#### [Request]
Copy the data precisely, character for character, and leave out every picture.

#### [Information shown]

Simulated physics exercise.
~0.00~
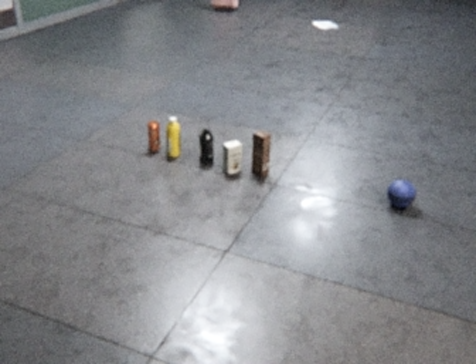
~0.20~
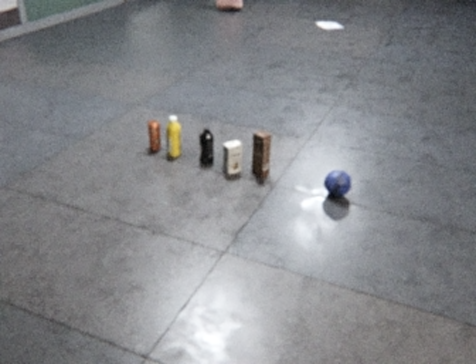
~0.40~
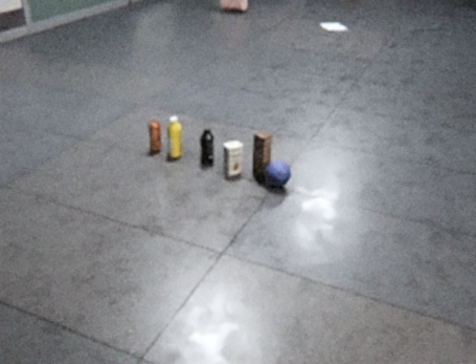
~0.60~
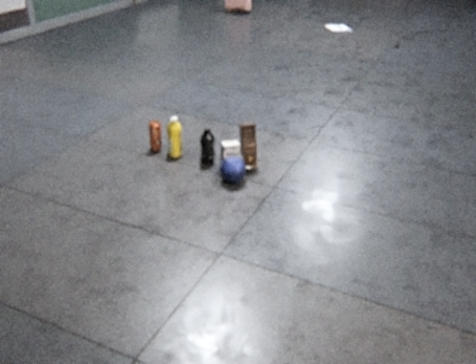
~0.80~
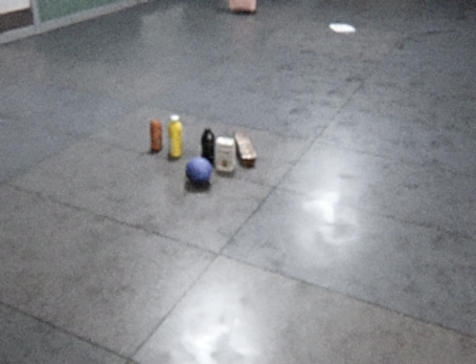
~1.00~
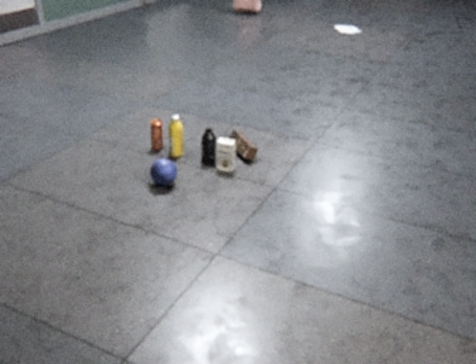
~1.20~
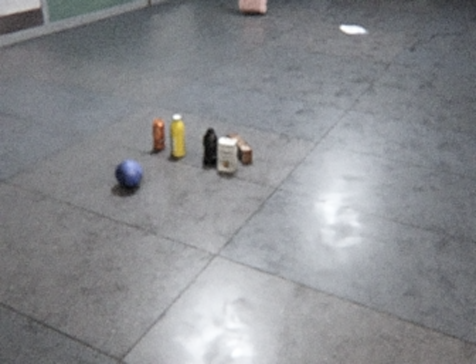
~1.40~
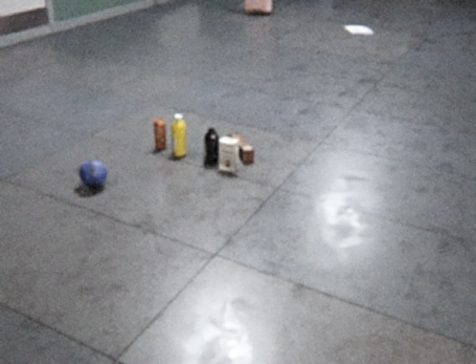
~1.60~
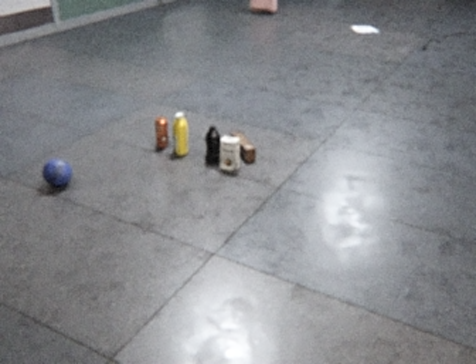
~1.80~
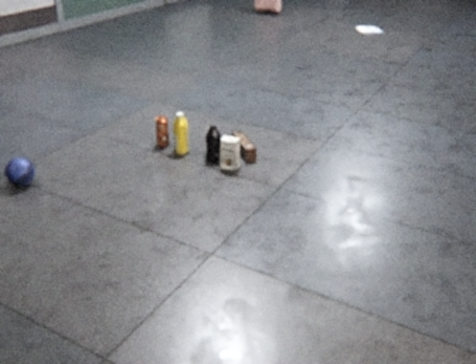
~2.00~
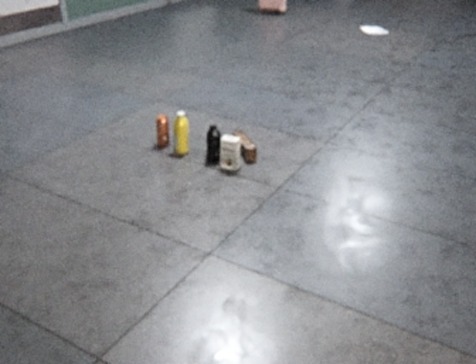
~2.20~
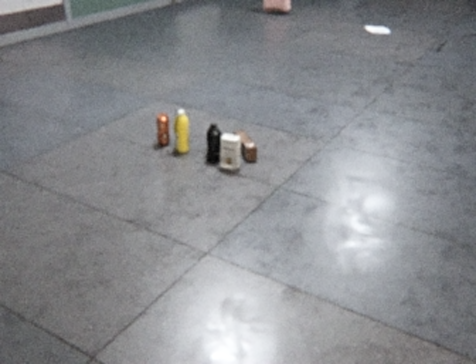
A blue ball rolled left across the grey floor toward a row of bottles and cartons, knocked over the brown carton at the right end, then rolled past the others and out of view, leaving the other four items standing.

#### [Correct response]
Simulated physics exercise.
~0.00~
~0.20~
~0.40~
~0.60~
~0.80~
~1.00~
~1.20~
~1.40~
~1.60~
~1.80~
~2.00~
~2.20~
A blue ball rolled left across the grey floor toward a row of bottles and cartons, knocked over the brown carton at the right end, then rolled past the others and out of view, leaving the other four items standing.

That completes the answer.